◆ What the task asks: Copy each line exactly. Drop every picture.
[Data excerpt start]
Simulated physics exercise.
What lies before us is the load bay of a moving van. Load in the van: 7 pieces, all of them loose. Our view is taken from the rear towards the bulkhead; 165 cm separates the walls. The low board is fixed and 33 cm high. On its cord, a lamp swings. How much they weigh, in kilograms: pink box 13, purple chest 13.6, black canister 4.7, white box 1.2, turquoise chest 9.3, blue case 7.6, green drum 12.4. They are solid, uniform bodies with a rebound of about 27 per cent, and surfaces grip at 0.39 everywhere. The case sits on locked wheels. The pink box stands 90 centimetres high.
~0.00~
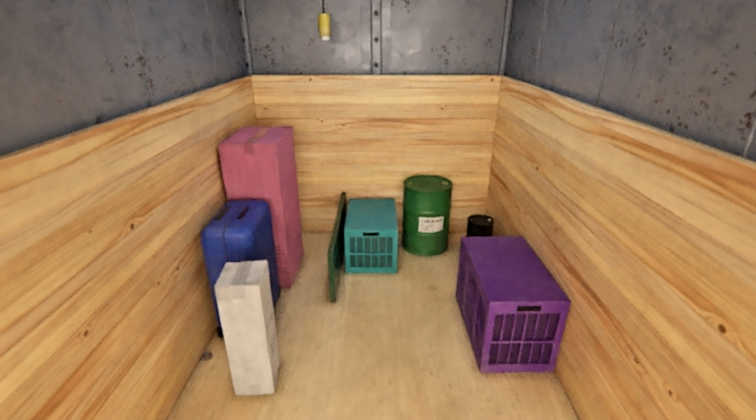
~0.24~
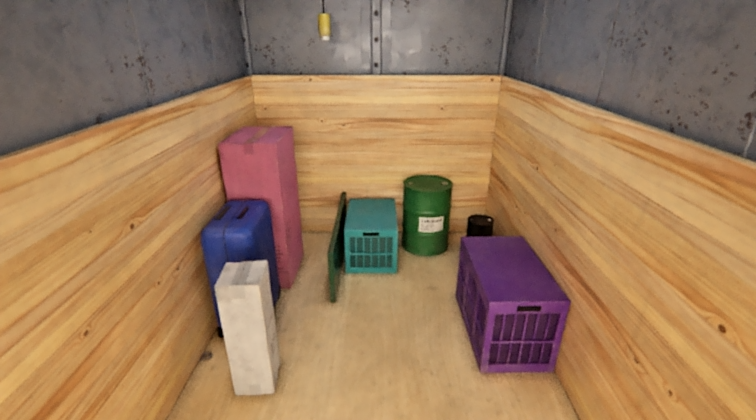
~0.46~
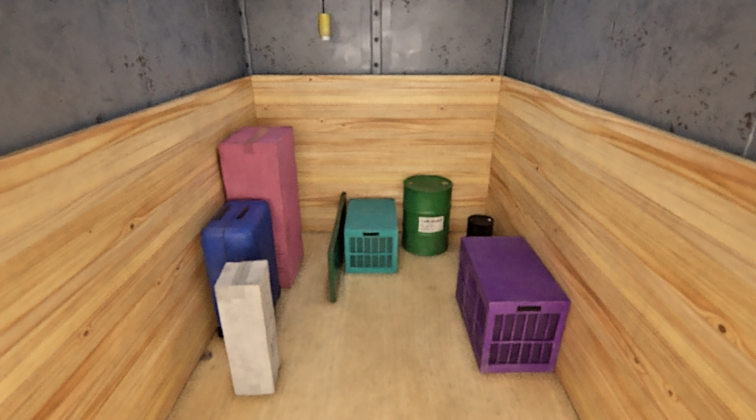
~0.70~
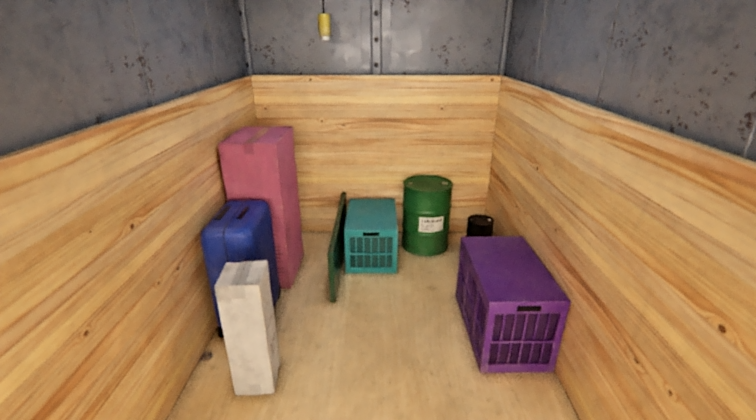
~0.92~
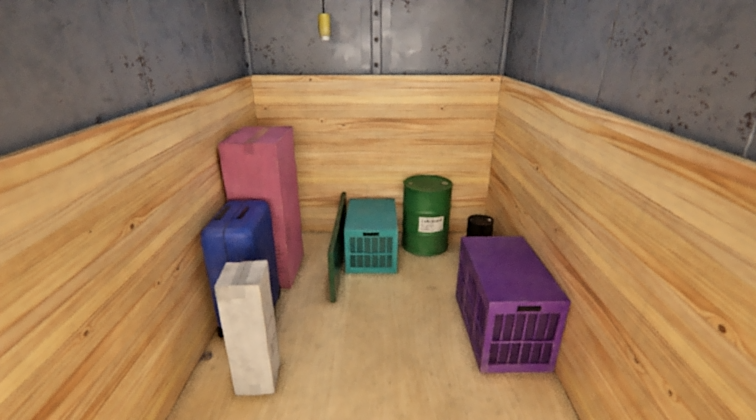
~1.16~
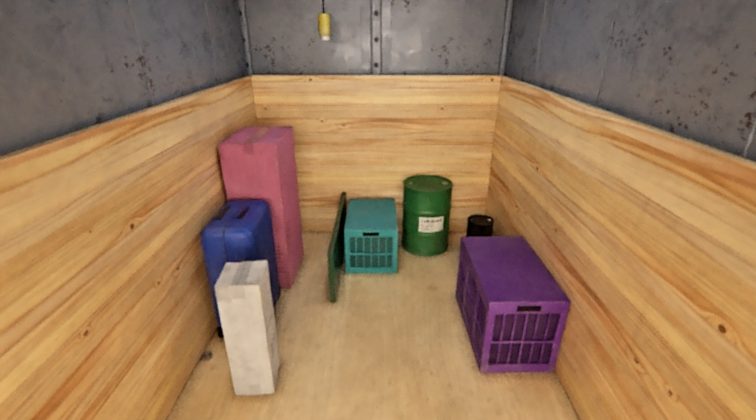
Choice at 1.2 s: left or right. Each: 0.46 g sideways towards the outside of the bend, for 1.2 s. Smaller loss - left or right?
Right.
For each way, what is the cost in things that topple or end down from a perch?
Steering left costs 3, steering right costs 0.
Turning left. At 1.86 s, force 0.46 g right; pink box 14° off upright near (285, 204); white box 36° off upright; blue case 13° off upright.
After 2.26 s, force 0.26 g right; pink box on its side near (329, 203); white box on its side; blue case 62° off upright.
After 2.46 s, steady run; pink box on its side near (343, 201); white box on its side; blue case on its side.
In the end (3.9 s), toppled in the van, pink box, white box and blue case; not toppled but over 15 cm from the start, turquoise chest and green drum; the other 2 under 15 cm from the start. At the end, from the last picture's camera, pink box near (346, 203), purple chest near (506, 298).
Turning right instead, nothing is lost, 0 of 7 in all.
[Data excerpt end]
◆ Correct output:
Simulated physics exercise.
What lies before us is the load bay of a moving van. Load in the van: 7 pieces, all of them loose. Our view is taken from the rear towards the bulkhead; 165 cm separates the walls. The low board is fixed and 33 cm high. On its cord, a lamp swings. How much they weigh, in kilograms: pink box 13, purple chest 13.6, black canister 4.7, white box 1.2, turquoise chest 9.3, blue case 7.6, green drum 12.4. They are solid, uniform bodies with a rebound of about 27 per cent, and surfaces grip at 0.39 everywhere. The case sits on locked wheels. The pink box stands 90 centimetres high.
~0.00~
~0.24~
~0.46~
~0.70~
~0.92~
~1.16~
Choice at 1.2 s: left or right. Each: 0.46 g sideways towards the outside of the bend, for 1.2 s. Smaller loss - left or right?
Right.
For each way, what is the cost in things that topple or end down from a perch?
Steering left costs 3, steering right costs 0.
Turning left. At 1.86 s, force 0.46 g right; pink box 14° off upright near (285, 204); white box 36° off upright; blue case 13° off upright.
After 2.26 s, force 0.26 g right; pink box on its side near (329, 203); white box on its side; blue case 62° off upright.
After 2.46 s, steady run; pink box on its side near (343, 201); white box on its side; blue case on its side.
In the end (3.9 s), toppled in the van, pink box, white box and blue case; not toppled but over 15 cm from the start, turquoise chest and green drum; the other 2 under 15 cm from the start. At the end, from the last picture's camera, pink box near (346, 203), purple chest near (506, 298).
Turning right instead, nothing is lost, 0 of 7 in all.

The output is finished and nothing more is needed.